"""
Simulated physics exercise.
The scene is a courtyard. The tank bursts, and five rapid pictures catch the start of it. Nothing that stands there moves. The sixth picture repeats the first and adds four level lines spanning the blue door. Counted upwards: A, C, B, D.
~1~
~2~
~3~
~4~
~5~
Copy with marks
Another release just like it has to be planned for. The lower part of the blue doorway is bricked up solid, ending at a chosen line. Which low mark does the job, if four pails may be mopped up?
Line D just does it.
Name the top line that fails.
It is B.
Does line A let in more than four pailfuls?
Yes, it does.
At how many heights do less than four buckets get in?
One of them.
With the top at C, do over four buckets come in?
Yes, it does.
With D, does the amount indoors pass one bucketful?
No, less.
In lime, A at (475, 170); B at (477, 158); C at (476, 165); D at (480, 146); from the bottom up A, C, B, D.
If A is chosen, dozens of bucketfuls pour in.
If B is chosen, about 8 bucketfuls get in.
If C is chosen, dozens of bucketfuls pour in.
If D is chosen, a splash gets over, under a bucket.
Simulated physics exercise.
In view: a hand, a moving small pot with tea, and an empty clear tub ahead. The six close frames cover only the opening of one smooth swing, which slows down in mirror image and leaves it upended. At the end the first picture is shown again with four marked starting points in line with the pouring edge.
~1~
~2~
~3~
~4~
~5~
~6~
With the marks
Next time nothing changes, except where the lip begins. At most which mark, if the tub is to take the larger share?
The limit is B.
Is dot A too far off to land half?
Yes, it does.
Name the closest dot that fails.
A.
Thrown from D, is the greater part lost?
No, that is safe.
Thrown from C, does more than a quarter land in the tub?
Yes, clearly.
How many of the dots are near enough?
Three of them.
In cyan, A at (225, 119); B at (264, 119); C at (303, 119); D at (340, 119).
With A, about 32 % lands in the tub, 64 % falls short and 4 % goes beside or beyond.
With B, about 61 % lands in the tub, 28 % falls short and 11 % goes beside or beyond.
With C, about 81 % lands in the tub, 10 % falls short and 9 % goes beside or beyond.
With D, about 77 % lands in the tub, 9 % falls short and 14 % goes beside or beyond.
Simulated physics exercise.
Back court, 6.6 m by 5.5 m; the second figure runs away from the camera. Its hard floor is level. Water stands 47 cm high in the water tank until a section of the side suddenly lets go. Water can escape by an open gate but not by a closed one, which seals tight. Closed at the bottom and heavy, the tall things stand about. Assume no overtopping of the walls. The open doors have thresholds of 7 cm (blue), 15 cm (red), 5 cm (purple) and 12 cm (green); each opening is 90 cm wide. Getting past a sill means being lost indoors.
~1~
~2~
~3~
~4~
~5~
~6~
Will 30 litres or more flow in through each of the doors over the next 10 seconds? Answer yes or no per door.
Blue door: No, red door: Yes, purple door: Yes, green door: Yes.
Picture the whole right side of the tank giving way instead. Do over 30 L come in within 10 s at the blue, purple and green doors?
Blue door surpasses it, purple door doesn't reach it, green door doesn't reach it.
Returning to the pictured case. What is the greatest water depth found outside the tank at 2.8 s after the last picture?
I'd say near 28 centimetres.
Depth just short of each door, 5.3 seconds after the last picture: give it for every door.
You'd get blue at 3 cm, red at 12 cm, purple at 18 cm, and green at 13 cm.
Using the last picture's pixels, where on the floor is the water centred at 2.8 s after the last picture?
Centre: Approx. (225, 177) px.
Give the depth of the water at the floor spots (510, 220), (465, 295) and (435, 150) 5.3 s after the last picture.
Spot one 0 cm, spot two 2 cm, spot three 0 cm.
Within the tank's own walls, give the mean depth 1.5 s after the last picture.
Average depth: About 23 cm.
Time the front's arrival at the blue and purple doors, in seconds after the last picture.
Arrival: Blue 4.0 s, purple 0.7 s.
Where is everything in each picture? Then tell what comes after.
"""
Direction:
Take the material above and return all of it exactly.

Task output:
Simulated physics exercise.
The scene is a courtyard. The tank bursts, and five rapid pictures catch the start of it. Nothing that stands there moves. The sixth picture repeats the first and adds four level lines spanning the blue door. Counted upwards: A, C, B, D.
~1~
~2~
~3~
~4~
~5~
Copy with marks
Another release just like it has to be planned for. The lower part of the blue doorway is bricked up solid, ending at a chosen line. Which low mark does the job, if four pails may be mopped up?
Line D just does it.
Name the top line that fails.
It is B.
Does line A let in more than four pailfuls?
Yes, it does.
At how many heights do less than four buckets get in?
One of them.
With the top at C, do over four buckets come in?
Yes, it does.
With D, does the amount indoors pass one bucketful?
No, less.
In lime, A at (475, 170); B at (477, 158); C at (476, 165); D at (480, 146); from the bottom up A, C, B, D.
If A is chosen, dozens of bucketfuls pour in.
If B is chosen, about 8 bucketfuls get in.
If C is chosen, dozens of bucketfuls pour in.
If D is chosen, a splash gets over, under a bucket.
Simulated physics exercise.
In view: a hand, a moving small pot with tea, and an empty clear tub ahead. The six close frames cover only the opening of one smooth swing, which slows down in mirror image and leaves it upended. At the end the first picture is shown again with four marked starting points in line with the pouring edge.
~1~
~2~
~3~
~4~
~5~
~6~
With the marks
Next time nothing changes, except where the lip begins. At most which mark, if the tub is to take the larger share?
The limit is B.
Is dot A too far off to land half?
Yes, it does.
Name the closest dot that fails.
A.
Thrown from D, is the greater part lost?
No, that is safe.
Thrown from C, does more than a quarter land in the tub?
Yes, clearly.
How many of the dots are near enough?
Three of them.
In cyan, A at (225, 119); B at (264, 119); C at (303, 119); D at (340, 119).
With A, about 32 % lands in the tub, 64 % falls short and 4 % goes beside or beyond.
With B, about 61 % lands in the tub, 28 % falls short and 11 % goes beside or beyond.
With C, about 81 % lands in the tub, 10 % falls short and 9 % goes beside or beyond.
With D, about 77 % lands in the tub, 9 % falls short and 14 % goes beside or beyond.
Simulated physics exercise.
Back court, 6.6 m by 5.5 m; the second figure runs away from the camera. Its hard floor is level. Water stands 47 cm high in the water tank until a section of the side suddenly lets go. Water can escape by an open gate but not by a closed one, which seals tight. Closed at the bottom and heavy, the tall things stand about. Assume no overtopping of the walls. The open doors have thresholds of 7 cm (blue), 15 cm (red), 5 cm (purple) and 12 cm (green); each opening is 90 cm wide. Getting past a sill means being lost indoors.
~1~
~2~
~3~
~4~
~5~
~6~
Will 30 litres or more flow in through each of the doors over the next 10 seconds? Answer yes or no per door.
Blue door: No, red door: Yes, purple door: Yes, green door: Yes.
Picture the whole right side of the tank giving way instead. Do over 30 L come in within 10 s at the blue, purple and green doors?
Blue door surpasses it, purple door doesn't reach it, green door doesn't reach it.
Returning to the pictured case. What is the greatest water depth found outside the tank at 2.8 s after the last picture?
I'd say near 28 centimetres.
Depth just short of each door, 5.3 seconds after the last picture: give it for every door.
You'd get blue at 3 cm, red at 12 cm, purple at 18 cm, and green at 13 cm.
Using the last picture's pixels, where on the floor is the water centred at 2.8 s after the last picture?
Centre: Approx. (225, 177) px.
Give the depth of the water at the floor spots (510, 220), (465, 295) and (435, 150) 5.3 s after the last picture.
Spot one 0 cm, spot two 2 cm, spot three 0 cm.
Within the tank's own walls, give the mean depth 1.5 s after the last picture.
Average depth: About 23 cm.
Time the front's arrival at the blue and purple doors, in seconds after the last picture.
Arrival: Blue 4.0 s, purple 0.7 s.
Where is everything in each picture? Then tell what comes after.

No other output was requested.